• Short problem
Transcribe the tail of the listing: start at the line containing "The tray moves" and stop after the last line, keeping every character as is and adding nothing.
===== Data lines
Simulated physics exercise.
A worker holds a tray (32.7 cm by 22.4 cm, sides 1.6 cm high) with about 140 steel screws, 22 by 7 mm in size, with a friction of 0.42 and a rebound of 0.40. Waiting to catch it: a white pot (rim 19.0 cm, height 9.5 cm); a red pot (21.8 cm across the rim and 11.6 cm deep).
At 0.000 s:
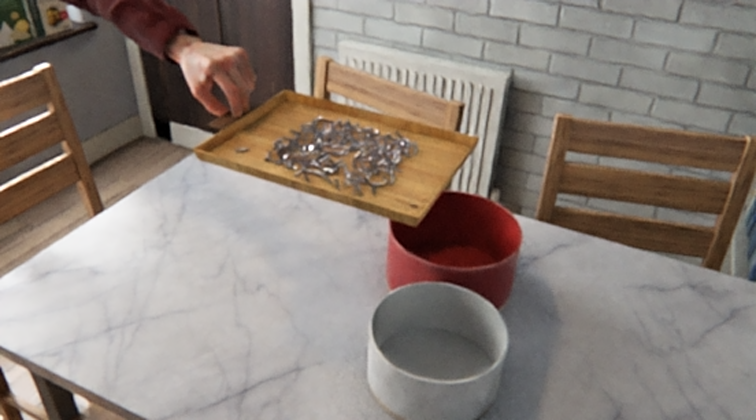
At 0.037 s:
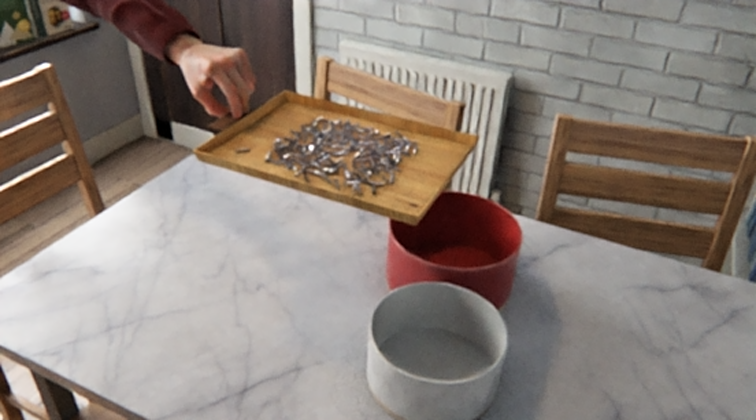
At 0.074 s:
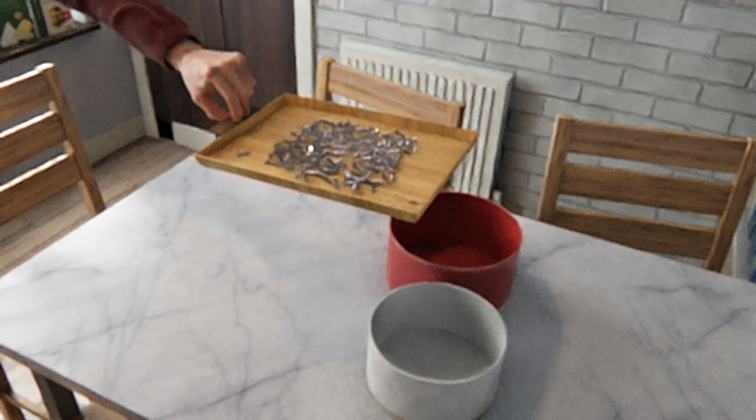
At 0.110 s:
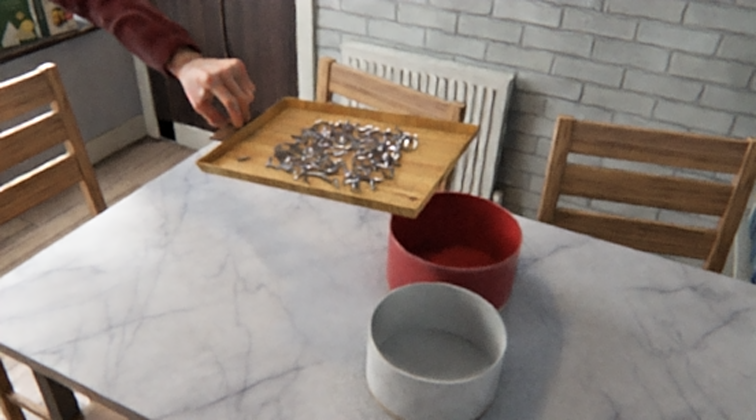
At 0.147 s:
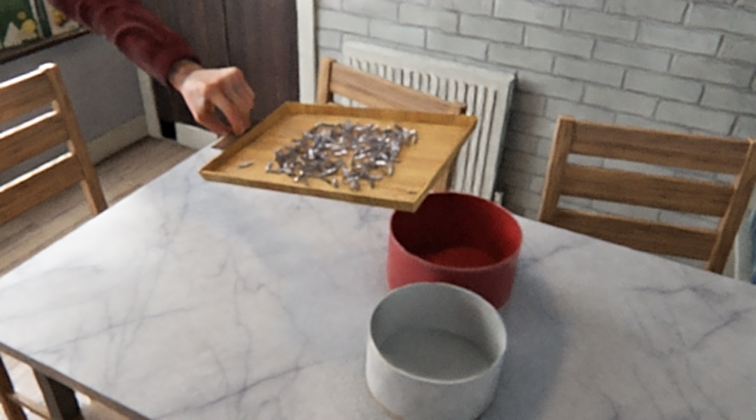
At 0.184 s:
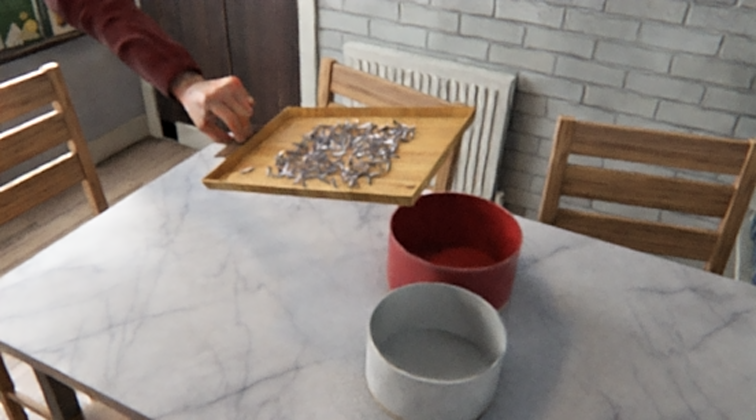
In the video, a hand holds a wooden tray of small metal screws above a marble-patterned table with a red pot and a white pot, and the tray gradually tilts, its right side rising slightly while the pots stay still.
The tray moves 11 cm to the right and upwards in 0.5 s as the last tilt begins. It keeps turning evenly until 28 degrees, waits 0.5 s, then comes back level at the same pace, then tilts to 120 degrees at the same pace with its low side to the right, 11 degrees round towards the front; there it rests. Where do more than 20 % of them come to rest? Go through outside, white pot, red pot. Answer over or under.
Outside under, white pot over, red pot under.
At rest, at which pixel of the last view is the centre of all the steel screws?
Around (461, 376).
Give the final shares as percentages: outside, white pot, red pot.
Outside 15, white pot 85, red pot 0.
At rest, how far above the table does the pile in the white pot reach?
Some 2.0 cm.
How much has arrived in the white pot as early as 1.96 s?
About 85 per cent by then.
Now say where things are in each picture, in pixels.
==========
• Full solution
The tray moves 11 cm to the right and upwards in 0.5 s as the last tilt begins. It keeps turning evenly until 28 degrees, waits 0.5 s, then comes back level at the same pace, then tilts to 120 degrees at the same pace with its low side to the right, 11 degrees round towards the front; there it rests. Where do more than 20 % of them come to rest? Go through outside, white pot, red pot. Answer over or under.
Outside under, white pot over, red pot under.
At rest, at which pixel of the last view is the centre of all the steel screws?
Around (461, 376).
Give the final shares as percentages: outside, white pot, red pot.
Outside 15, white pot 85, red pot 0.
At rest, how far above the table does the pile in the white pot reach?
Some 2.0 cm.
How much has arrived in the white pot as early as 1.96 s?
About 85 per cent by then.
Now say where things are in each picture, in pixels.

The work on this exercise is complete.